### INFORMATION PROVIDED
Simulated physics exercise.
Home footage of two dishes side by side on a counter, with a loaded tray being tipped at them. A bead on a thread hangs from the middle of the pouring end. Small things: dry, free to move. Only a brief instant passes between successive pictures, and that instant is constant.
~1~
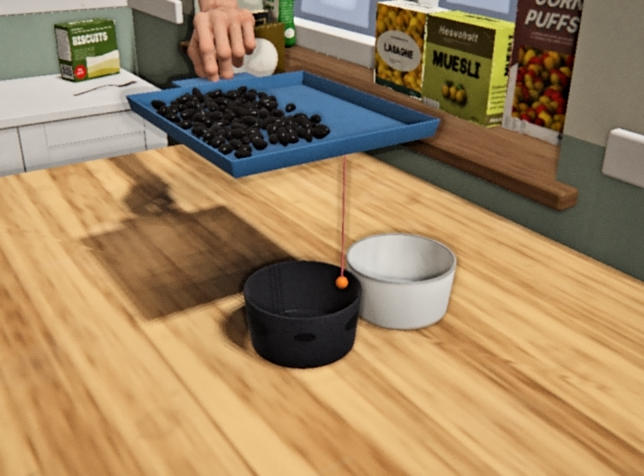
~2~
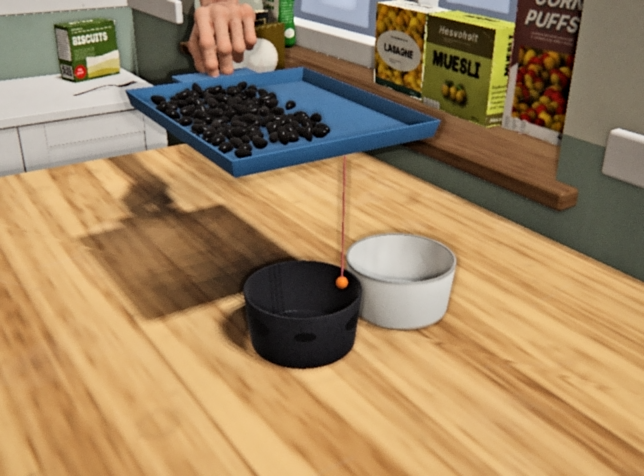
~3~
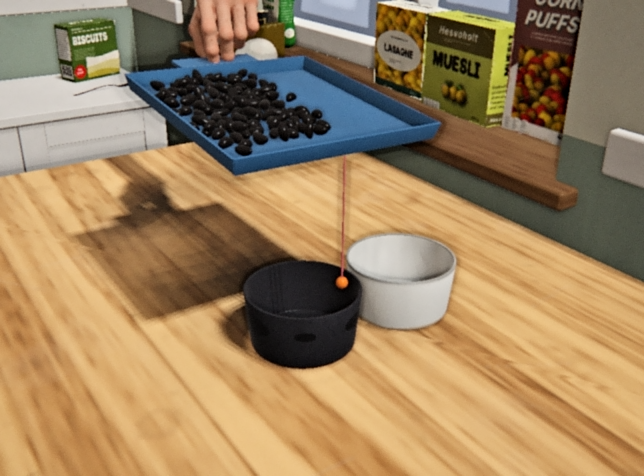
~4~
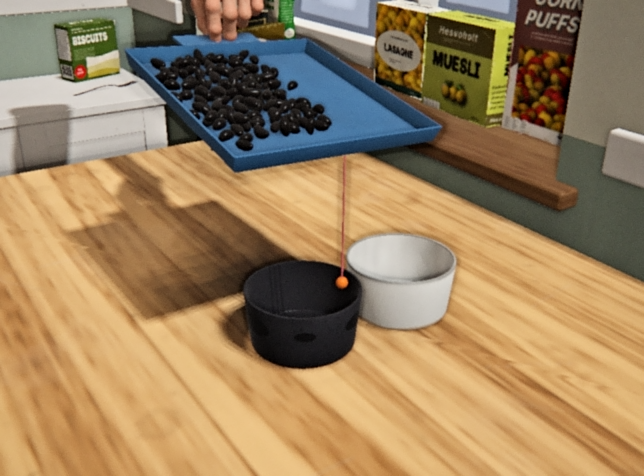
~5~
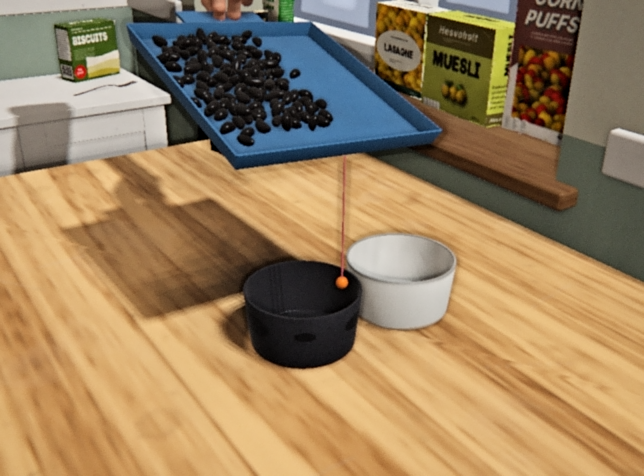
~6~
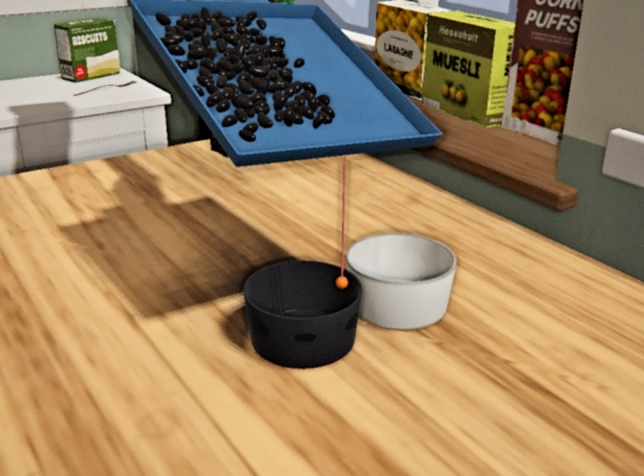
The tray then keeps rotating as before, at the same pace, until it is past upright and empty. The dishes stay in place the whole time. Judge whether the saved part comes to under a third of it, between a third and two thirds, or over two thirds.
What lands in the dishes is going to come short of one third of the load.
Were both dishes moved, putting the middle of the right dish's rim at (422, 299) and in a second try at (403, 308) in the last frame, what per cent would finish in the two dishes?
The first position comes out at 80 per cent, the other at 70 per cent.
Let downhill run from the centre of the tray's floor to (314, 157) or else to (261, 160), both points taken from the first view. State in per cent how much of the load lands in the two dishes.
First heading 0 %, second heading 10 %.
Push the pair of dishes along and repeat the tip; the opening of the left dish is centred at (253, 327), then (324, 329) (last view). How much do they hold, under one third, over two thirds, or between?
At the first place less than a third, at the second above two thirds.
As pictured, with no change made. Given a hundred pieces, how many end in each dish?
Out of every hundred, close to 0 go left and close to 10 go right.
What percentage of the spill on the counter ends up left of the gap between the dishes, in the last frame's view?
Estimate: About 10 in every hundred.
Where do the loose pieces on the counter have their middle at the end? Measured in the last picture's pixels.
Somewhere about (446, 370), I'd say.
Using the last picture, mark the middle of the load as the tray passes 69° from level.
Centre estimate: (361, 126).
Just after the last frame, tray tipped steeply; the larger part on the tray; just a few outside both; roughly a quarter in the air.
A moment on, tray tipped past a quarter turn; about a tenth on the tray; about a tenth in the right dish; roughly half outside both; roughly a third in the air.
Further on, tray tipped past a quarter turn; just a few in the left dish; about a tenth in the right dish; the larger part outside both.
When it is over, tray tipped past a quarter turn; just a few in the left dish; about a tenth in the right dish; the larger part outside both.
######
EXERCISE:
Quote every line word for word and keep the images out of the copy.

COMPLETE ANSWER:
Simulated physics exercise.
Home footage of two dishes side by side on a counter, with a loaded tray being tipped at them. A bead on a thread hangs from the middle of the pouring end. Small things: dry, free to move. Only a brief instant passes between successive pictures, and that instant is constant.
~1~
~2~
~3~
~4~
~5~
~6~
The tray then keeps rotating as before, at the same pace, until it is past upright and empty. The dishes stay in place the whole time. Judge whether the saved part comes to under a third of it, between a third and two thirds, or over two thirds.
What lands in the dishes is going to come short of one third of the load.
Were both dishes moved, putting the middle of the right dish's rim at (422, 299) and in a second try at (403, 308) in the last frame, what per cent would finish in the two dishes?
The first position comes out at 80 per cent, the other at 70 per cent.
Let downhill run from the centre of the tray's floor to (314, 157) or else to (261, 160), both points taken from the first view. State in per cent how much of the load lands in the two dishes.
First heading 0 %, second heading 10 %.
Push the pair of dishes along and repeat the tip; the opening of the left dish is centred at (253, 327), then (324, 329) (last view). How much do they hold, under one third, over two thirds, or between?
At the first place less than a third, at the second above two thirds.
As pictured, with no change made. Given a hundred pieces, how many end in each dish?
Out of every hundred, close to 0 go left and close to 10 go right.
What percentage of the spill on the counter ends up left of the gap between the dishes, in the last frame's view?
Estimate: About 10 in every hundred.
Where do the loose pieces on the counter have their middle at the end? Measured in the last picture's pixels.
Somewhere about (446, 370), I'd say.
Using the last picture, mark the middle of the load as the tray passes 69° from level.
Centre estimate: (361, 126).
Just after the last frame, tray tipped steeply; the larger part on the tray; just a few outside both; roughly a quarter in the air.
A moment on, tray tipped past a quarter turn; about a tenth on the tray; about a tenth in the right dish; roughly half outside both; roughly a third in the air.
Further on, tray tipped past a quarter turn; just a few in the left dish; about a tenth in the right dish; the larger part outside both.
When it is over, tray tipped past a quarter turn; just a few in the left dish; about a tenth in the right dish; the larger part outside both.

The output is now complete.